Dataset excerpt ::
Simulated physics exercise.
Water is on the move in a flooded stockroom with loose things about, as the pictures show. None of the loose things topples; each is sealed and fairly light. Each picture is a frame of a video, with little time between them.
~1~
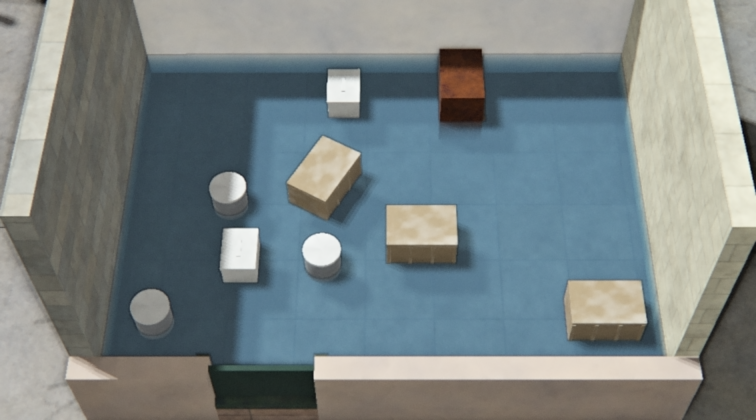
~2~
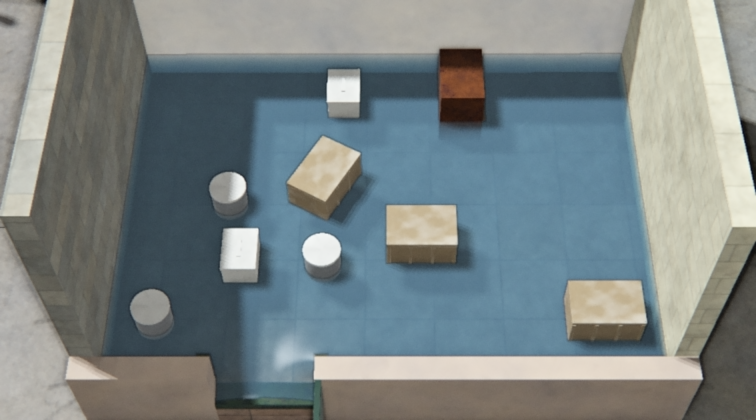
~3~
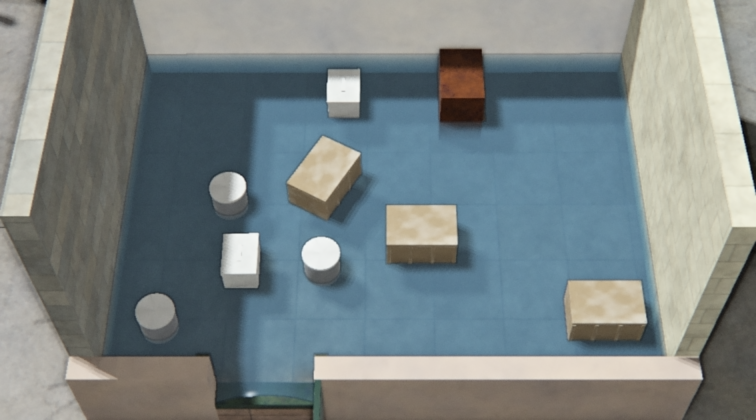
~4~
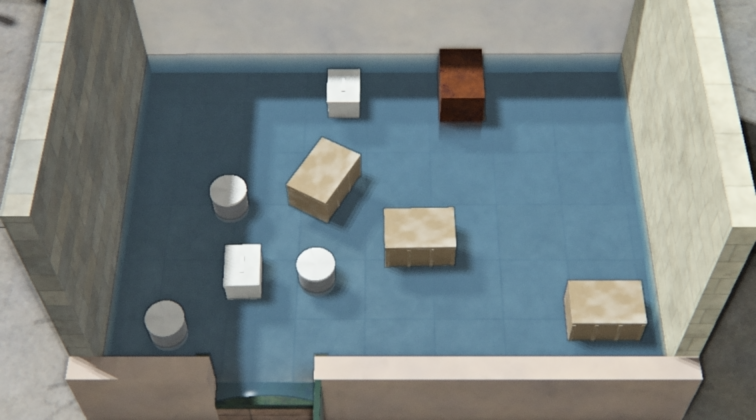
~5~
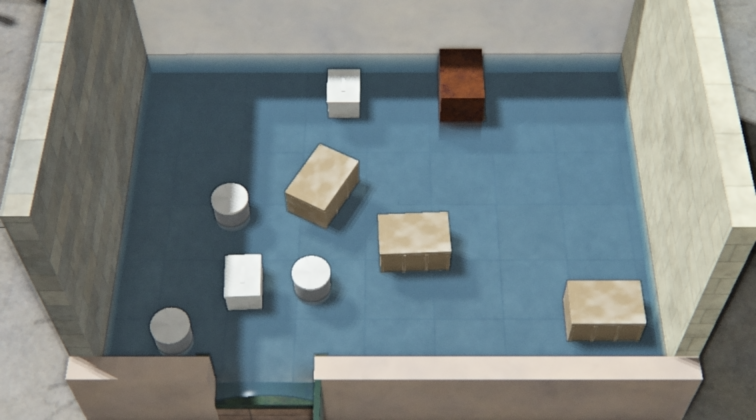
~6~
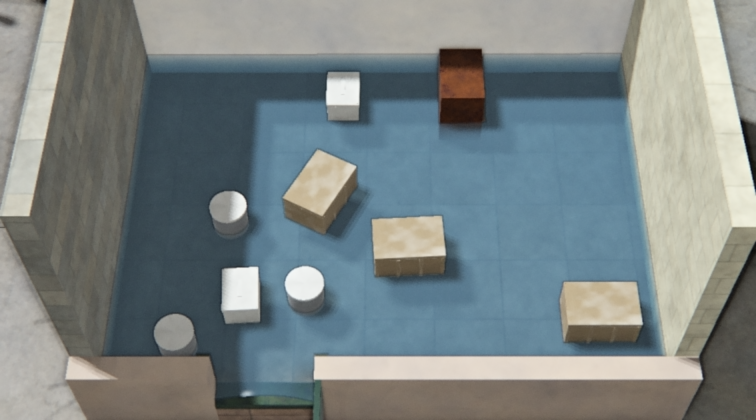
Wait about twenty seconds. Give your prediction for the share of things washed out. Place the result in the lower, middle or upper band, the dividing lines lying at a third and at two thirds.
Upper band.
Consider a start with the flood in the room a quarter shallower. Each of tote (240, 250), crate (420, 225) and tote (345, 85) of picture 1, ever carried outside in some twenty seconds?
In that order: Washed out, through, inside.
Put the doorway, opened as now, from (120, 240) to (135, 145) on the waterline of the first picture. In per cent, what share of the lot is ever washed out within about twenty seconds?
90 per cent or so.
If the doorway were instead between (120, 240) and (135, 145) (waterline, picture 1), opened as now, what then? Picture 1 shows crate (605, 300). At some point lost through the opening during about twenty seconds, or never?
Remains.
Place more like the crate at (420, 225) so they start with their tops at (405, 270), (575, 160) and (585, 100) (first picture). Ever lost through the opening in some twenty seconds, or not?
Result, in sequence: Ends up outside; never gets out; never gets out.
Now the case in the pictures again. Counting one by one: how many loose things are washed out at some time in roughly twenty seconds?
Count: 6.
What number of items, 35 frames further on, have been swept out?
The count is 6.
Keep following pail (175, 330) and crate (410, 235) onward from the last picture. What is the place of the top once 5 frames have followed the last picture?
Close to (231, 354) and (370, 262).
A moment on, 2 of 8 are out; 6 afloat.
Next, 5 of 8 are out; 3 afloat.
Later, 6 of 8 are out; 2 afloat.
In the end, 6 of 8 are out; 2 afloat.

Set exercise :: Leave out the pictures and restate everything else word for word.

Full answer ::
Simulated physics exercise.
Water is on the move in a flooded stockroom with loose things about, as the pictures show. None of the loose things topples; each is sealed and fairly light. Each picture is a frame of a video, with little time between them.
~1~
~2~
~3~
~4~
~5~
~6~
Wait about twenty seconds. Give your prediction for the share of things washed out. Place the result in the lower, middle or upper band, the dividing lines lying at a third and at two thirds.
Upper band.
Consider a start with the flood in the room a quarter shallower. Each of tote (240, 250), crate (420, 225) and tote (345, 85) of picture 1, ever carried outside in some twenty seconds?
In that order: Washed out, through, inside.
Put the doorway, opened as now, from (120, 240) to (135, 145) on the waterline of the first picture. In per cent, what share of the lot is ever washed out within about twenty seconds?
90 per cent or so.
If the doorway were instead between (120, 240) and (135, 145) (waterline, picture 1), opened as now, what then? Picture 1 shows crate (605, 300). At some point lost through the opening during about twenty seconds, or never?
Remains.
Place more like the crate at (420, 225) so they start with their tops at (405, 270), (575, 160) and (585, 100) (first picture). Ever lost through the opening in some twenty seconds, or not?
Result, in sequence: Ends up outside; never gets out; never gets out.
Now the case in the pictures again. Counting one by one: how many loose things are washed out at some time in roughly twenty seconds?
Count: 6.
What number of items, 35 frames further on, have been swept out?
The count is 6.
Keep following pail (175, 330) and crate (410, 235) onward from the last picture. What is the place of the top once 5 frames have followed the last picture?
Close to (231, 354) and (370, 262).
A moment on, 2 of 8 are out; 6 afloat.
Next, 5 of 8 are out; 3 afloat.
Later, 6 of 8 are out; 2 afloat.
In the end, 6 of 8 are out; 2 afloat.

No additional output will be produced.